═══ Extracted material ═══

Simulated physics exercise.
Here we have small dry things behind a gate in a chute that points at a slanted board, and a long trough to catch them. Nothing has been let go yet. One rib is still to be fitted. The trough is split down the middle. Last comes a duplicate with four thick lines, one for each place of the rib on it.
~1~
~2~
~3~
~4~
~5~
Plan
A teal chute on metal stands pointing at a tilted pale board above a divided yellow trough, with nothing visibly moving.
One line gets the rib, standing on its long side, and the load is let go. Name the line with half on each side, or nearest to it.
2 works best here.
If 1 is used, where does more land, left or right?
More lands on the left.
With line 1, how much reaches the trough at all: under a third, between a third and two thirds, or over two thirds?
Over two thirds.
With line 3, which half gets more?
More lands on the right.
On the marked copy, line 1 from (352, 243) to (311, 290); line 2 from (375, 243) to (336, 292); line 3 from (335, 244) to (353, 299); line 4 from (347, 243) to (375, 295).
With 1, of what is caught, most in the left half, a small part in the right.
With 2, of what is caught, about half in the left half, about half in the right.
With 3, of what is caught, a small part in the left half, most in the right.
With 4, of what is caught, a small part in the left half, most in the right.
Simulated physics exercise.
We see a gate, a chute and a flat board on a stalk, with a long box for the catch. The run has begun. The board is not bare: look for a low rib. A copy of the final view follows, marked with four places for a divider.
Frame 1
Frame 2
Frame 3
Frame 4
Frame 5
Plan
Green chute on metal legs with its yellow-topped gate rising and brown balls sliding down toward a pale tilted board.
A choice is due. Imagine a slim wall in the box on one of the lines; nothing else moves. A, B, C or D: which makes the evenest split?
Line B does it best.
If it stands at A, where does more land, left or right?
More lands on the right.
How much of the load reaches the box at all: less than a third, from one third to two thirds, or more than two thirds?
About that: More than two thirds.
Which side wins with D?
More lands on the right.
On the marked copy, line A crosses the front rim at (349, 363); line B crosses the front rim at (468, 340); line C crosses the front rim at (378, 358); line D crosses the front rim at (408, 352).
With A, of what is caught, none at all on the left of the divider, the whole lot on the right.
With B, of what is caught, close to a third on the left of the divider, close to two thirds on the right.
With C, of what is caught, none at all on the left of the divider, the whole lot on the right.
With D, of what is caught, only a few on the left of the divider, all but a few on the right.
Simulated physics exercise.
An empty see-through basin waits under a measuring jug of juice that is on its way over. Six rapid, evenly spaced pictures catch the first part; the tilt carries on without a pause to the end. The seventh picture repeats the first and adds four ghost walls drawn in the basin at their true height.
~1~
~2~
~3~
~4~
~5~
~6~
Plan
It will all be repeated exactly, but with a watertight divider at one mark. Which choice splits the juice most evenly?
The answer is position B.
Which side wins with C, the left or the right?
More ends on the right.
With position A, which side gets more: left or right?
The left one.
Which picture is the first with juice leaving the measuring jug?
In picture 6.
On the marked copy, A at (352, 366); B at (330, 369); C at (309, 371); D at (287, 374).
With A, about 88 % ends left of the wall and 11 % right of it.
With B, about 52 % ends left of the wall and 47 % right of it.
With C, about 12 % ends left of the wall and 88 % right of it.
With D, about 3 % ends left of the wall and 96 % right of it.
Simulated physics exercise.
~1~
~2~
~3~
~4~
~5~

═══

Retype all of the material, keeping each line exact.

- _Solution to this task_:
Simulated physics exercise.
Here we have small dry things behind a gate in a chute that points at a slanted board, and a long trough to catch them. Nothing has been let go yet. One rib is still to be fitted. The trough is split down the middle. Last comes a duplicate with four thick lines, one for each place of the rib on it.
~1~
~2~
~3~
~4~
~5~
Plan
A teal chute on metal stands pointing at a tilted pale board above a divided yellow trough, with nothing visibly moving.
One line gets the rib, standing on its long side, and the load is let go. Name the line with half on each side, or nearest to it.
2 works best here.
If 1 is used, where does more land, left or right?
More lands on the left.
With line 1, how much reaches the trough at all: under a third, between a third and two thirds, or over two thirds?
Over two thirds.
With line 3, which half gets more?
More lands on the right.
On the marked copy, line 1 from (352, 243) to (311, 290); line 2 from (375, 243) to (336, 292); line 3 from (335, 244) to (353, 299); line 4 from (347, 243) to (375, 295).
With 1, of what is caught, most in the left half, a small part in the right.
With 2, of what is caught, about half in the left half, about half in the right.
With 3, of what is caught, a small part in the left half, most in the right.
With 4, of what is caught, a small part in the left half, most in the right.
Simulated physics exercise.
We see a gate, a chute and a flat board on a stalk, with a long box for the catch. The run has begun. The board is not bare: look for a low rib. A copy of the final view follows, marked with four places for a divider.
Frame 1
Frame 2
Frame 3
Frame 4
Frame 5
Plan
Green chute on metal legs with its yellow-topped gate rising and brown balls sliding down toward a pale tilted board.
A choice is due. Imagine a slim wall in the box on one of the lines; nothing else moves. A, B, C or D: which makes the evenest split?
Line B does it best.
If it stands at A, where does more land, left or right?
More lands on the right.
How much of the load reaches the box at all: less than a third, from one third to two thirds, or more than two thirds?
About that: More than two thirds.
Which side wins with D?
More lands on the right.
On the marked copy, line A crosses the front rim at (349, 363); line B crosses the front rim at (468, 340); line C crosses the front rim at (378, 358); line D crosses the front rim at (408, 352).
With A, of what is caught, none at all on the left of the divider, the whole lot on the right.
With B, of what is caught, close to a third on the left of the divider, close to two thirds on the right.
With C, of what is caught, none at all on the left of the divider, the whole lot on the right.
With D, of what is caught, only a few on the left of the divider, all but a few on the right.
Simulated physics exercise.
An empty see-through basin waits under a measuring jug of juice that is on its way over. Six rapid, evenly spaced pictures catch the first part; the tilt carries on without a pause to the end. The seventh picture repeats the first and adds four ghost walls drawn in the basin at their true height.
~1~
~2~
~3~
~4~
~5~
~6~
Plan
It will all be repeated exactly, but with a watertight divider at one mark. Which choice splits the juice most evenly?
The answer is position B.
Which side wins with C, the left or the right?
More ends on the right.
With position A, which side gets more: left or right?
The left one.
Which picture is the first with juice leaving the measuring jug?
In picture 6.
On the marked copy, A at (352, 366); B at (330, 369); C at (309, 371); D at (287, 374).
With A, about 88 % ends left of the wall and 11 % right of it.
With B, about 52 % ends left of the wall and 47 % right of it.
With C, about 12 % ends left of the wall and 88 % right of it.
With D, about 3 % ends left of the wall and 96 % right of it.
Simulated physics exercise.
~1~
~2~
~3~
~4~
~5~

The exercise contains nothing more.